(WHAT IS ASKED): Quote the whole listing exactly. Leave the pictures out of your copy.

(DATA):

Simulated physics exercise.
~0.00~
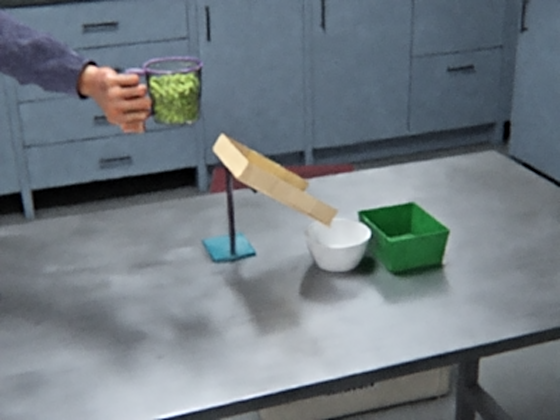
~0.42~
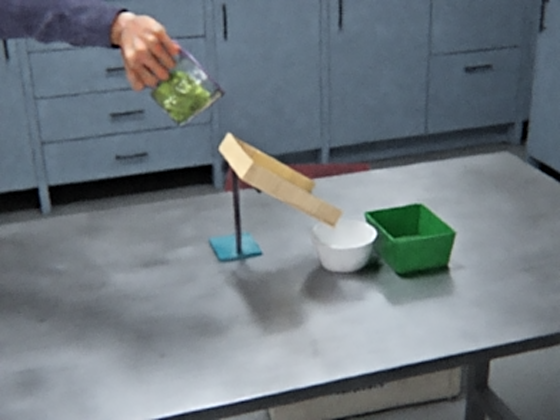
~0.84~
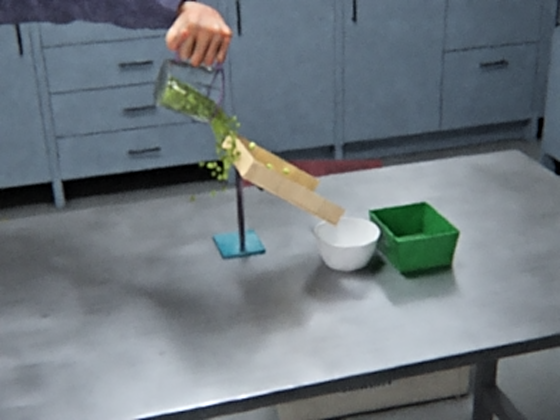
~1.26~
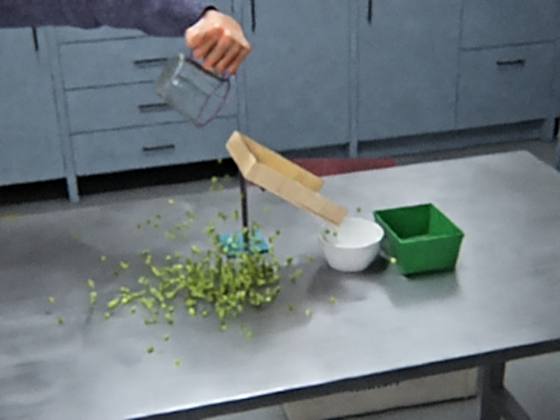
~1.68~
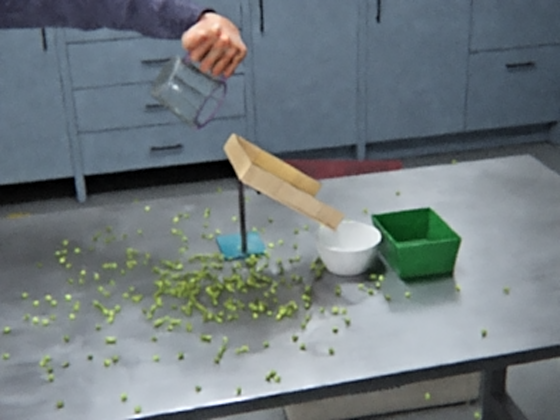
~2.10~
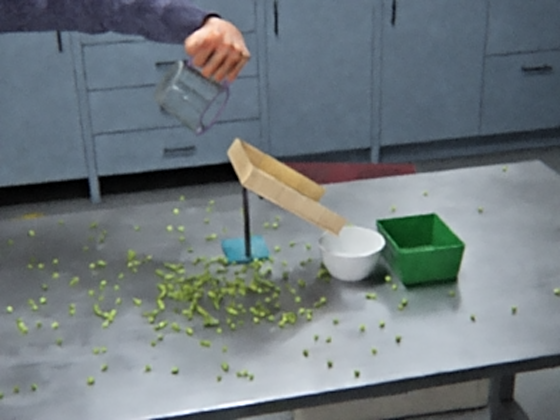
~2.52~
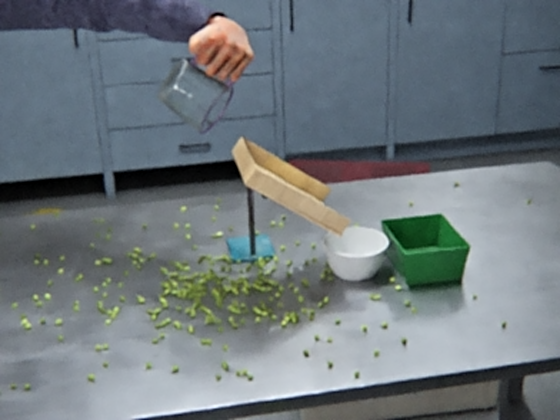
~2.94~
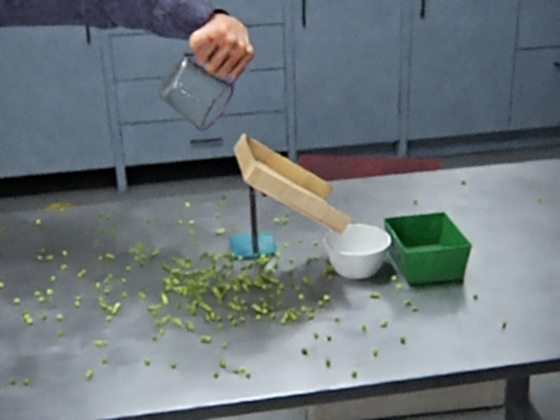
On a grey table, a hand tipping a clear cup of green peas over a wooden slope, the peas scattering across the tabletop.
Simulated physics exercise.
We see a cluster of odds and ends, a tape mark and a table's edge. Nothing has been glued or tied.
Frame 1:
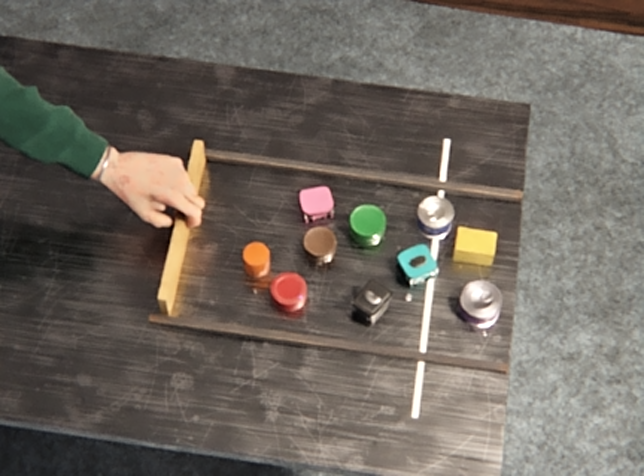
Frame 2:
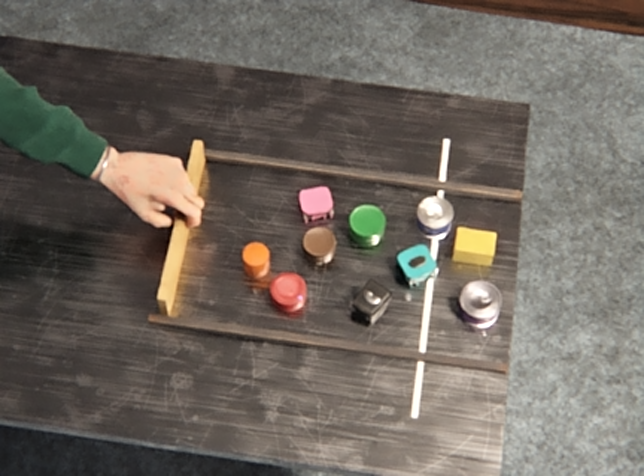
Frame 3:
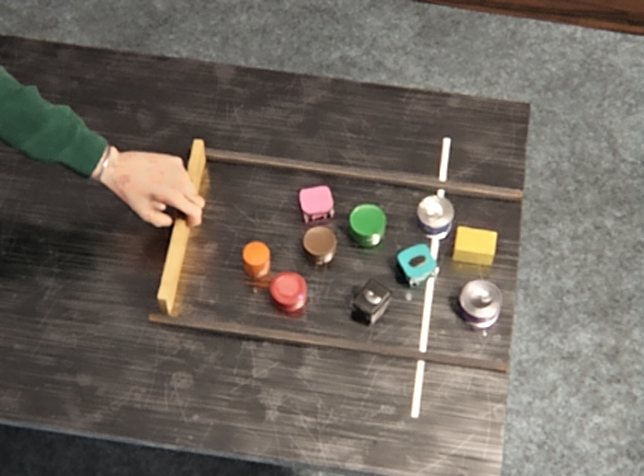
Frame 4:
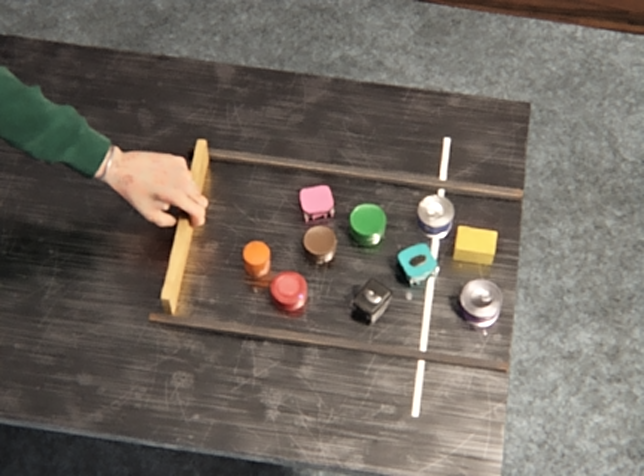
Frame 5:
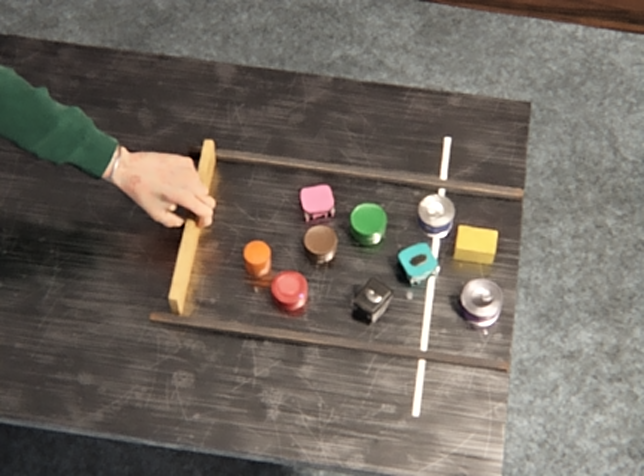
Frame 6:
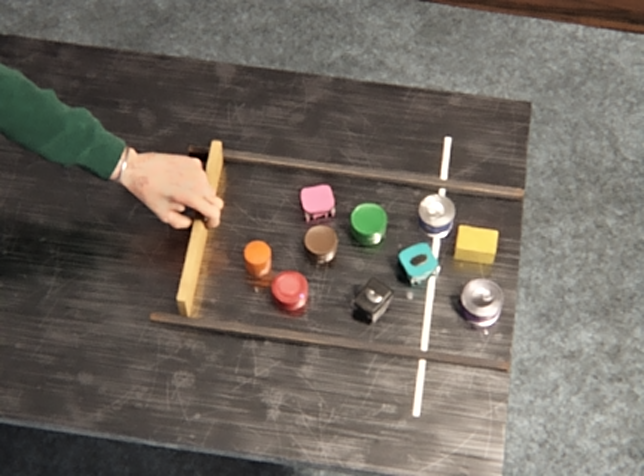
On a dark wooden table, a hand in a green sleeve grips a yellowish board to the left of scattered tins, tubs and a yellow block, near a white tape line. The board stays still at first, then the hand slides it slightly right between two rails, while the objects remain in place.
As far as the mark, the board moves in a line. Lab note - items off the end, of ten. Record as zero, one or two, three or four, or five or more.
Recorded: Zero.
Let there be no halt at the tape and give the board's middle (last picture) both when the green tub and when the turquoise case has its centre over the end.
The middle would be close to (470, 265) and then close to (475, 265).
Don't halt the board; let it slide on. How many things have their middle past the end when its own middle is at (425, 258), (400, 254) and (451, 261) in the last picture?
The counts are 0, 0 and 2, in that order.
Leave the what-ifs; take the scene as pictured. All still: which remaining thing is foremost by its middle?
That's the yellow block.
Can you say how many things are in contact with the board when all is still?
Contact count: 4.
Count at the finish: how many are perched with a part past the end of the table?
Expected count: 2.
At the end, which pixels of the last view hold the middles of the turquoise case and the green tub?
First object: (475, 280); second object: (485, 240).
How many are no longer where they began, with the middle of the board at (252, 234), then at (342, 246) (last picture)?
By the first moment it's 1, by the second it's 6.
Early on, none off yet; purple tin at rest near (481, 302); yellow block at rest near (476, 245); blue tin at rest near (436, 216).
A while later, none off yet; purple tin at rest near (481, 302); yellow block moving near (482, 246); blue tin travelled about its own width near (468, 212).
Finally, the number that fall off is zero.
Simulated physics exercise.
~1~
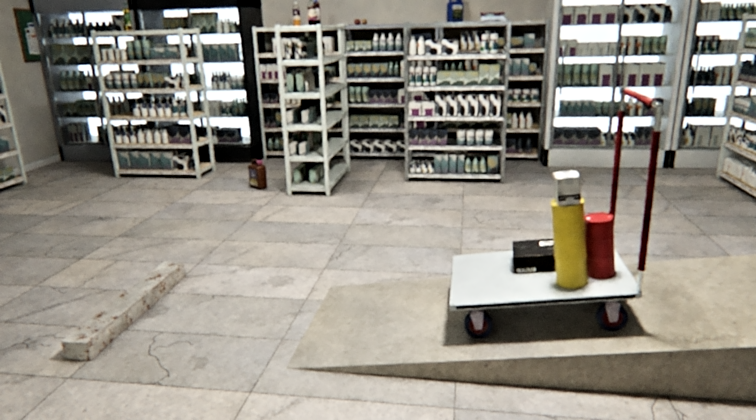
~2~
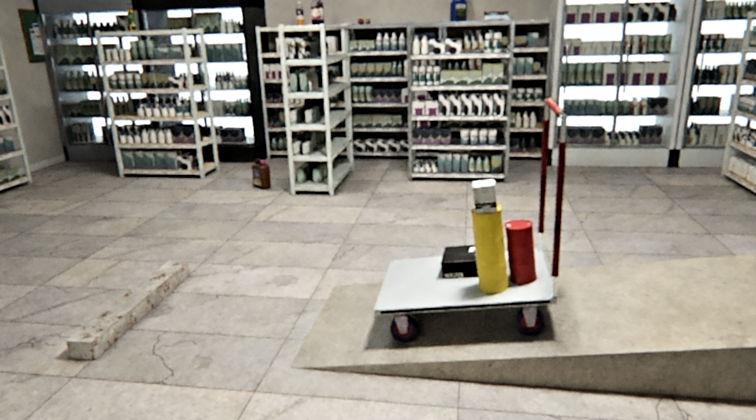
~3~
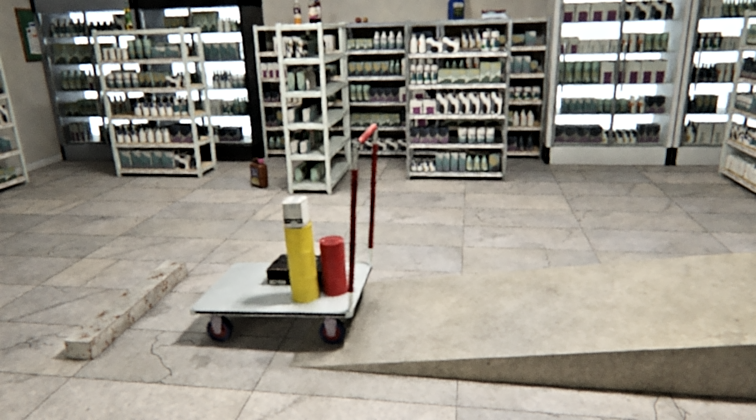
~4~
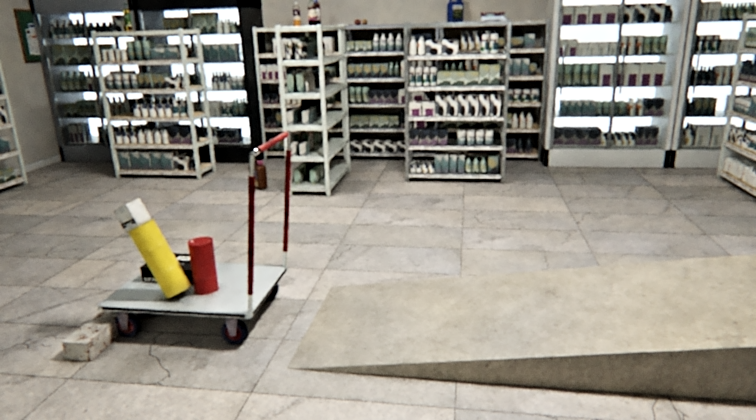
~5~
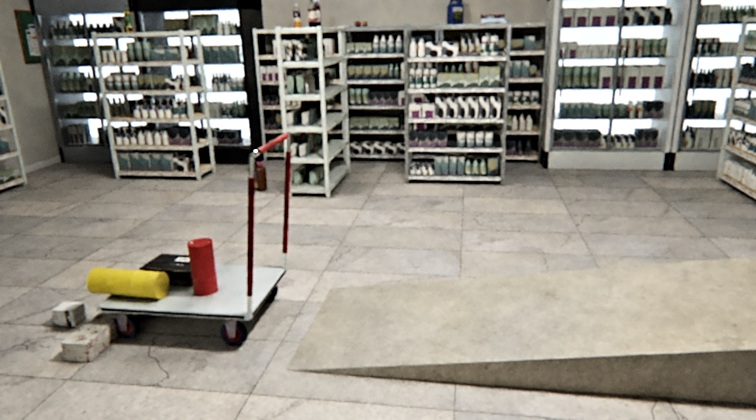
In the video, a trolley carrying yellow and red canisters, a black parcel and a white box rolls left down a ramp and stops at a low kerb. The yellow canister topples onto the deck, the white box falls to the floor, and the red canister stays upright.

(SOLUTION BELOW):
Simulated physics exercise.
~0.00~
~0.42~
~0.84~
~1.26~
~1.68~
~2.10~
~2.52~
~2.94~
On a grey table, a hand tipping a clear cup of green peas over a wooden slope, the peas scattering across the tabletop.
Simulated physics exercise.
We see a cluster of odds and ends, a tape mark and a table's edge. Nothing has been glued or tied.
Frame 1:
Frame 2:
Frame 3:
Frame 4:
Frame 5:
Frame 6:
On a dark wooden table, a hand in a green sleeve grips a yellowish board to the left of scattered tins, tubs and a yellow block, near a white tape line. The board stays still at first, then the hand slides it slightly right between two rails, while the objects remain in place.
As far as the mark, the board moves in a line. Lab note - items off the end, of ten. Record as zero, one or two, three or four, or five or more.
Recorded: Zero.
Let there be no halt at the tape and give the board's middle (last picture) both when the green tub and when the turquoise case has its centre over the end.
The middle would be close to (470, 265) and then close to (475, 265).
Don't halt the board; let it slide on. How many things have their middle past the end when its own middle is at (425, 258), (400, 254) and (451, 261) in the last picture?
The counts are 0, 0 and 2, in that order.
Leave the what-ifs; take the scene as pictured. All still: which remaining thing is foremost by its middle?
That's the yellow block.
Can you say how many things are in contact with the board when all is still?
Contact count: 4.
Count at the finish: how many are perched with a part past the end of the table?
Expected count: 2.
At the end, which pixels of the last view hold the middles of the turquoise case and the green tub?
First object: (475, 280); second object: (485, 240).
How many are no longer where they began, with the middle of the board at (252, 234), then at (342, 246) (last picture)?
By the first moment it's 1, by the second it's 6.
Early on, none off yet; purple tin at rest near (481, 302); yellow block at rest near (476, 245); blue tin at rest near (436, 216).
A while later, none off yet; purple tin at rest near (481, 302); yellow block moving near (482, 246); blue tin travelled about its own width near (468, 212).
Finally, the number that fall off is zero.
Simulated physics exercise.
~1~
~2~
~3~
~4~
~5~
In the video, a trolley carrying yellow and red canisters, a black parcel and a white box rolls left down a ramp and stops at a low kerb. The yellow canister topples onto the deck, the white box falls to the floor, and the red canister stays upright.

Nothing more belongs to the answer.